Image-based question entries
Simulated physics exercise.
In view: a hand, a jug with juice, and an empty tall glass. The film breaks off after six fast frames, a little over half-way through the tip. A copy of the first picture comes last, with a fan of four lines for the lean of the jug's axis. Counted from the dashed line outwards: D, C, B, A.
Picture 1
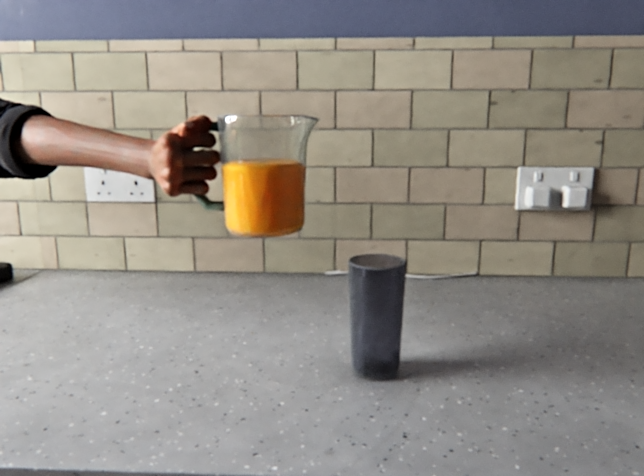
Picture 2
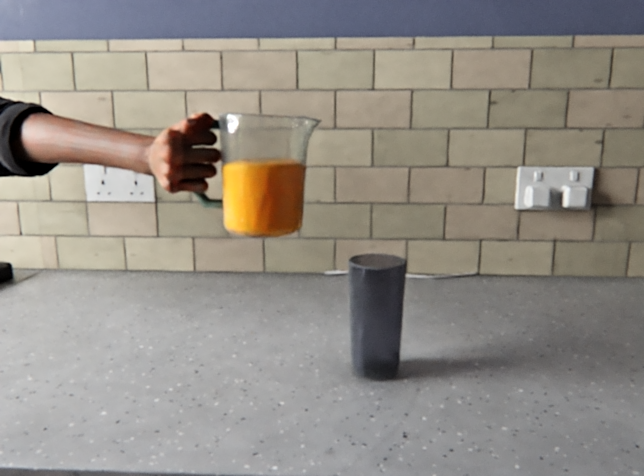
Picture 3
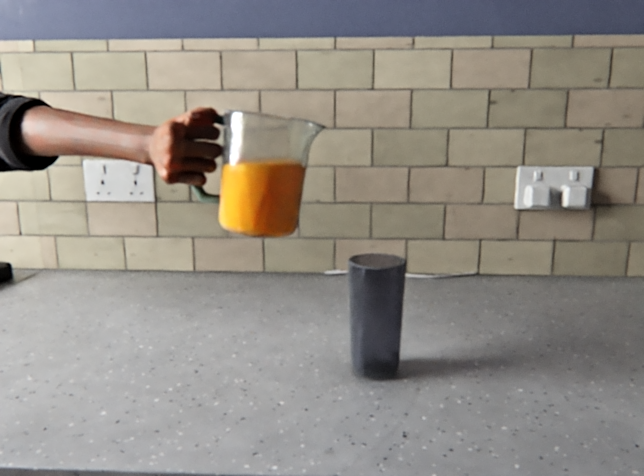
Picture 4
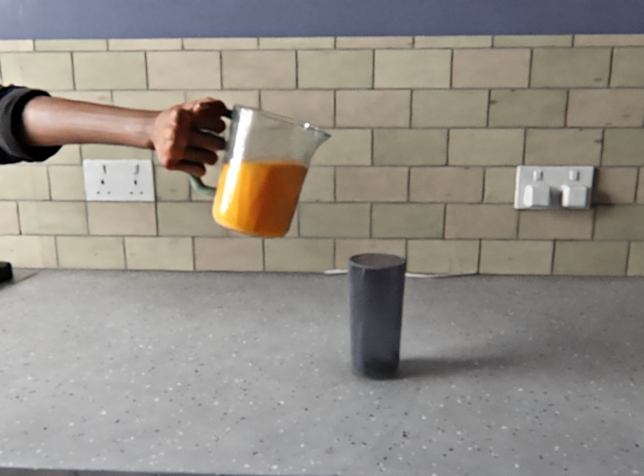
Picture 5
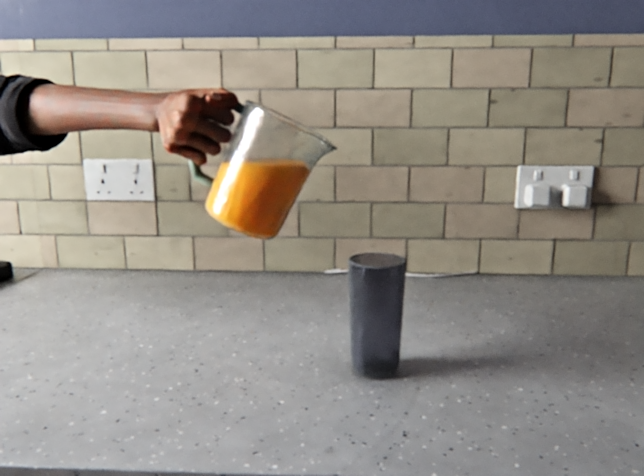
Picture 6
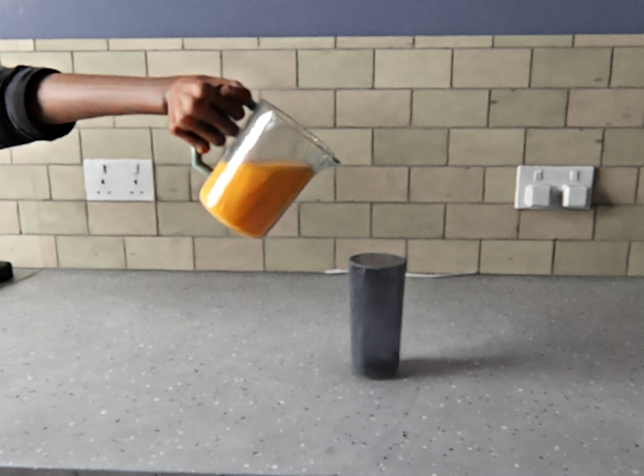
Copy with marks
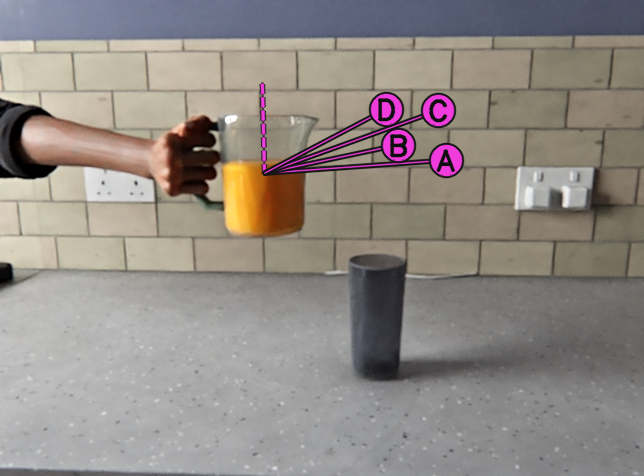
We see a hand holding a clear jug of orange juice by its handle, above and to the left of a tall dark glass on a grey counter. The hand gradually tilts the jug to the right.
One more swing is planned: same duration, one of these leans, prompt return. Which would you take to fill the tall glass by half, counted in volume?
Best: C.
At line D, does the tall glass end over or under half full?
Under.
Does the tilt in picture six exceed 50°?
No, it does not.
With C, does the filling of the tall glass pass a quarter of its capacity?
Yes, it does.
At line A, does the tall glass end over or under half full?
Over half.
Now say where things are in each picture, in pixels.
The first picture shows upright, lip at (318, 118); rim of the tall glass round (377, 261); nothing has left yet.
The second picture shows upright, lip at (320, 120); nothing has left yet.
The third picture shows tipped about 7°, lip at (324, 126); nothing has left yet.
The fourth picture shows tipped about 16°, lip at (330, 135); nothing has left yet.
The fifth picture shows tipped about 26°, lip at (336, 147); nothing has left yet.
The sixth picture shows tipped about 37°, lip at (339, 162); nothing has left yet.
In magenta, A at (429, 161); B at (381, 148); C at (422, 116); D at (371, 117).
Choosing A, the tall glass ends with about 90 % of what it can hold; 6 % of the juice is spilt.
Choosing B, the tall glass ends with about 75 % of what it can hold.
Choosing C, the tall glass ends with about 53 % of what it can hold.
Choosing D, the tall glass ends with about 30 % of what it can hold.
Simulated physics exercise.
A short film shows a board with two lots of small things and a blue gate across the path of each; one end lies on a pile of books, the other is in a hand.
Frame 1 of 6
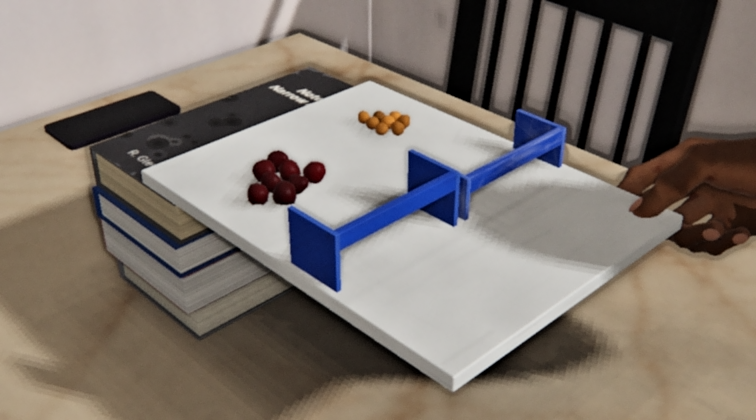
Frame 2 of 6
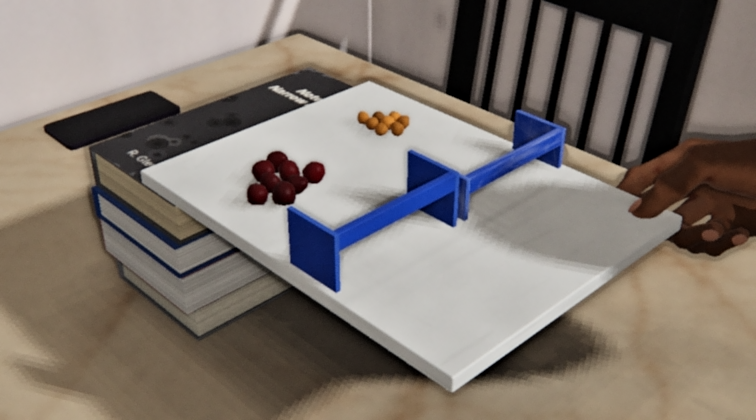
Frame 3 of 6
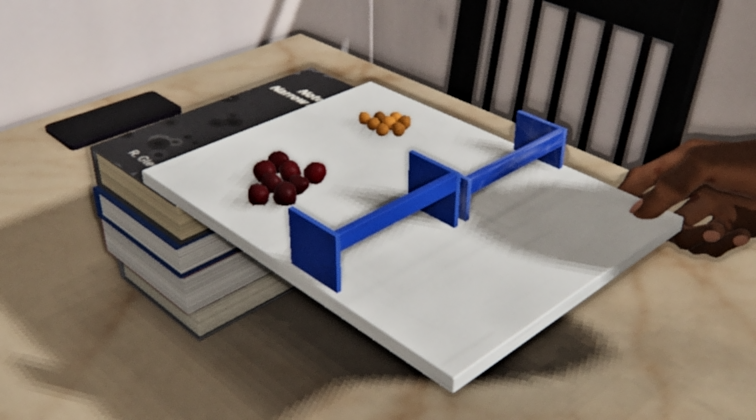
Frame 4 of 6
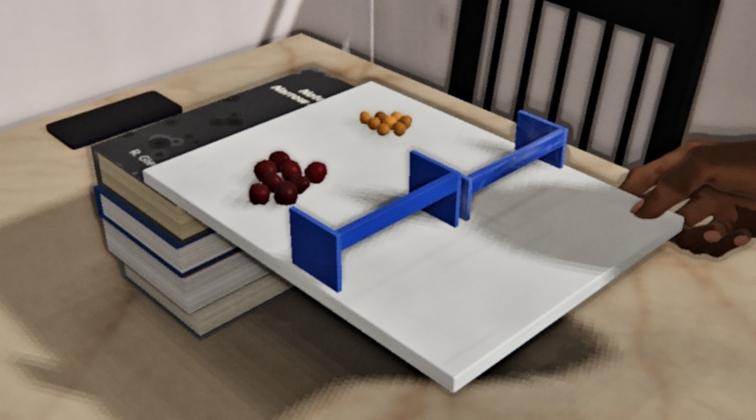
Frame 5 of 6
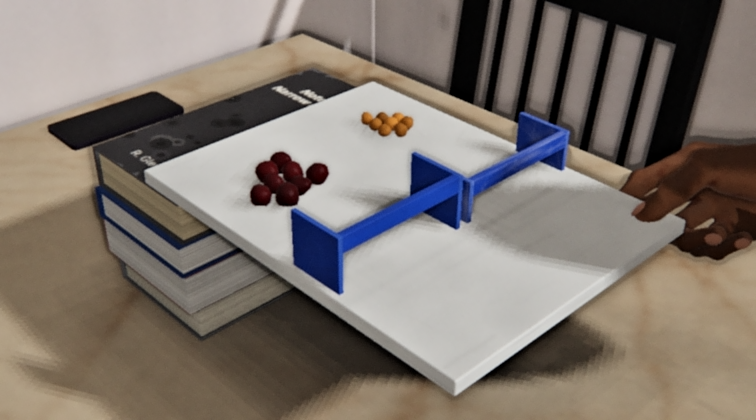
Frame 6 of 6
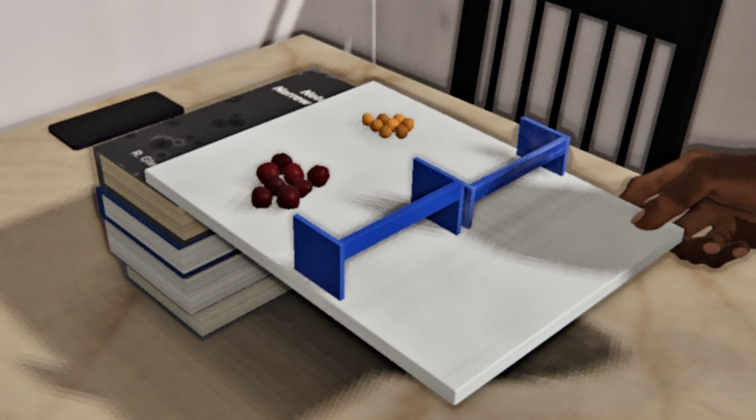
At the start, a white board slopes from a stack of books down to a hand at the right, with dark red pieces and smaller orange ones resting above two blue gates. The hand keeps hold and the board's held end lowers very slightly, while both little piles stay in place on it.
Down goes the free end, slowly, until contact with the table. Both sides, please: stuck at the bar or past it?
Result: The front handful is going to go free; the back handful is going to go free.
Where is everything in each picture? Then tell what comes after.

= Required task =
Write out every entry again word for word, without any of the pictures.

= In response =
Simulated physics exercise.
In view: a hand, a jug with juice, and an empty tall glass. The film breaks off after six fast frames, a little over half-way through the tip. A copy of the first picture comes last, with a fan of four lines for the lean of the jug's axis. Counted from the dashed line outwards: D, C, B, A.
Picture 1
Picture 2
Picture 3
Picture 4
Picture 5
Picture 6
Copy with marks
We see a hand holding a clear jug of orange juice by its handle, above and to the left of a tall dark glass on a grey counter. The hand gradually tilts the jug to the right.
One more swing is planned: same duration, one of these leans, prompt return. Which would you take to fill the tall glass by half, counted in volume?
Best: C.
At line D, does the tall glass end over or under half full?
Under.
Does the tilt in picture six exceed 50°?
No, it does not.
With C, does the filling of the tall glass pass a quarter of its capacity?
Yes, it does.
At line A, does the tall glass end over or under half full?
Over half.
Now say where things are in each picture, in pixels.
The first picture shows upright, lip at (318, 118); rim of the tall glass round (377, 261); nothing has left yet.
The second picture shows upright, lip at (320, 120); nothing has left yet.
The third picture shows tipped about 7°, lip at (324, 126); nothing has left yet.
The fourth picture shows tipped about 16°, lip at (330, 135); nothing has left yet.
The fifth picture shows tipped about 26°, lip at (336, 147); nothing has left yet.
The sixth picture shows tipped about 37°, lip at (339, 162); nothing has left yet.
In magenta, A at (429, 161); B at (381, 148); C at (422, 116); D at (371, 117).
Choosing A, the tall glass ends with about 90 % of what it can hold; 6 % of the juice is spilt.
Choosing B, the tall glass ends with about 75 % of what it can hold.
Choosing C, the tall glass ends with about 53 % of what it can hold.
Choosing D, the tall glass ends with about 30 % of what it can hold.
Simulated physics exercise.
A short film shows a board with two lots of small things and a blue gate across the path of each; one end lies on a pile of books, the other is in a hand.
Frame 1 of 6
Frame 2 of 6
Frame 3 of 6
Frame 4 of 6
Frame 5 of 6
Frame 6 of 6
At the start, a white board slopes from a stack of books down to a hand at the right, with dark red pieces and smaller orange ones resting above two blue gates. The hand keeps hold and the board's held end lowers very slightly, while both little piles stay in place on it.
Down goes the free end, slowly, until contact with the table. Both sides, please: stuck at the bar or past it?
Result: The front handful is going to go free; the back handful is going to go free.
Where is everything in each picture? Then tell what comes after.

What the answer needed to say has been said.